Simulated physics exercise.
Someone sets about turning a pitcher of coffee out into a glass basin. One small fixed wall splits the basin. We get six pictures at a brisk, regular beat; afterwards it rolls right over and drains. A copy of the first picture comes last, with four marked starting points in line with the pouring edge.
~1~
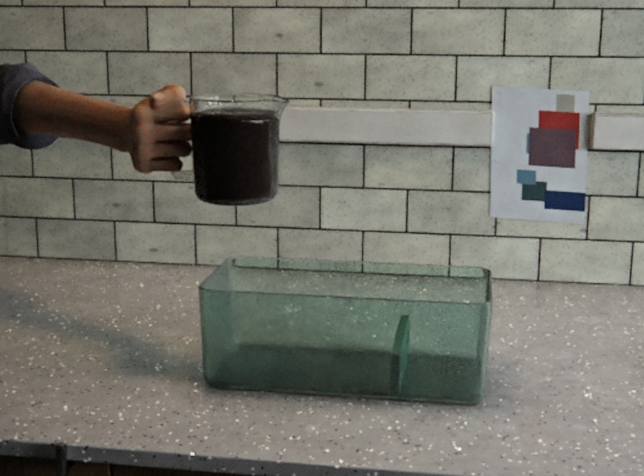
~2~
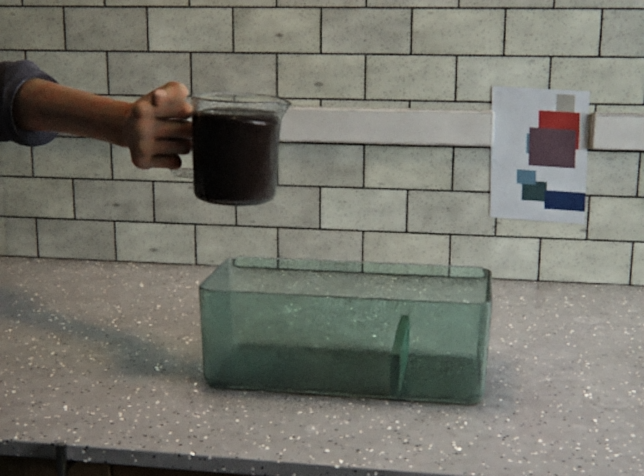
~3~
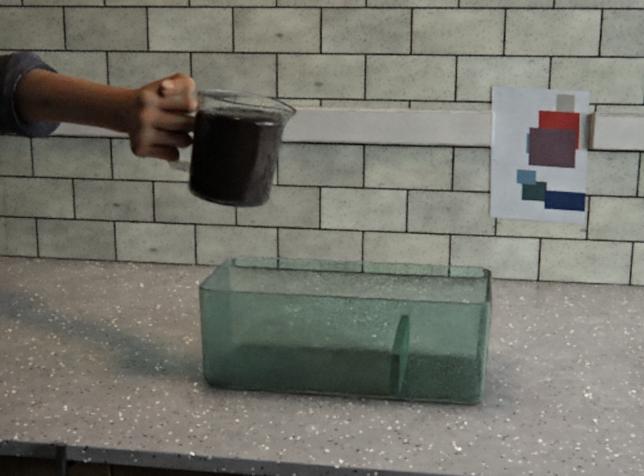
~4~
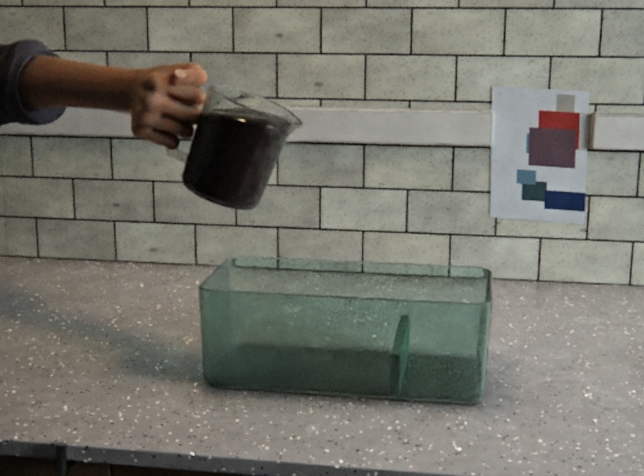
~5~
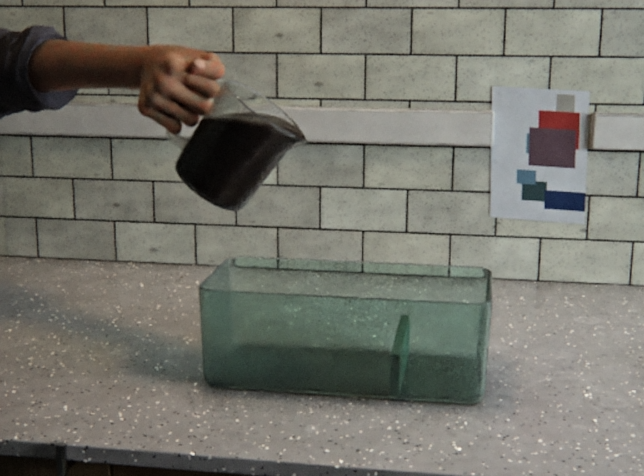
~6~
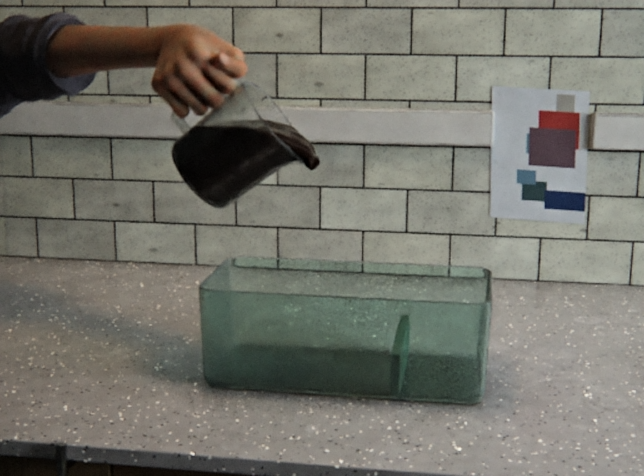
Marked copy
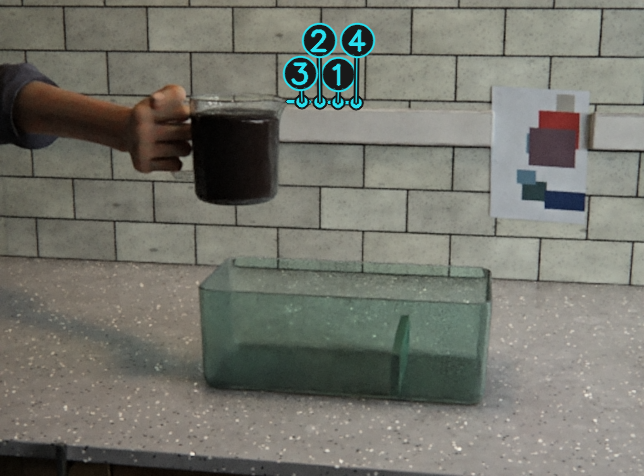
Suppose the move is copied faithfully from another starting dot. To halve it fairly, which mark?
4.
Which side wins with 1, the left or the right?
The left one.
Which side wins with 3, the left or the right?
More ends on the left.
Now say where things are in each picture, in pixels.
Upright, lip at (287, 101); basin from (205, 383) to (484, 402); top of the wall at (401, 333); nothing has left yet, in the first frame.
Tipped about 2°, lip at (289, 103); nothing has left yet, in the second frame.
Tipped about 10°, lip at (295, 111); nothing has left yet, in the third frame.
Tipped about 21°, lip at (301, 124); nothing has left yet, in the fourth frame.
Tipped about 35°, lip at (305, 141); nothing has left yet, in the fifth frame.
Tipped about 52°, lip at (304, 161); coffee is over the lip, down to (311, 167), in the sixth frame.
On the marked copy, 1 at (337, 102); 2 at (319, 102); 3 at (301, 101); 4 at (356, 102).
With 1, about 74 % ends left of the wall and 20 % right of it; 6 % is lost outside.
With 2, about 87 % ends left of the wall and 7 % right of it; 6 % is lost outside.
With 3, about 90 % ends left of the wall and 5 % right of it; 5 % is lost outside.
With 4, about 50 % ends left of the wall and 46 % right of it; 4 % is lost outside.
#####
— OBJECTIVE —
Set down the material above as is, without any pictures.

— TASK ANSWER —
Simulated physics exercise.
Someone sets about turning a pitcher of coffee out into a glass basin. One small fixed wall splits the basin. We get six pictures at a brisk, regular beat; afterwards it rolls right over and drains. A copy of the first picture comes last, with four marked starting points in line with the pouring edge.
~1~
~2~
~3~
~4~
~5~
~6~
Marked copy
Suppose the move is copied faithfully from another starting dot. To halve it fairly, which mark?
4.
Which side wins with 1, the left or the right?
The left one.
Which side wins with 3, the left or the right?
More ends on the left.
Now say where things are in each picture, in pixels.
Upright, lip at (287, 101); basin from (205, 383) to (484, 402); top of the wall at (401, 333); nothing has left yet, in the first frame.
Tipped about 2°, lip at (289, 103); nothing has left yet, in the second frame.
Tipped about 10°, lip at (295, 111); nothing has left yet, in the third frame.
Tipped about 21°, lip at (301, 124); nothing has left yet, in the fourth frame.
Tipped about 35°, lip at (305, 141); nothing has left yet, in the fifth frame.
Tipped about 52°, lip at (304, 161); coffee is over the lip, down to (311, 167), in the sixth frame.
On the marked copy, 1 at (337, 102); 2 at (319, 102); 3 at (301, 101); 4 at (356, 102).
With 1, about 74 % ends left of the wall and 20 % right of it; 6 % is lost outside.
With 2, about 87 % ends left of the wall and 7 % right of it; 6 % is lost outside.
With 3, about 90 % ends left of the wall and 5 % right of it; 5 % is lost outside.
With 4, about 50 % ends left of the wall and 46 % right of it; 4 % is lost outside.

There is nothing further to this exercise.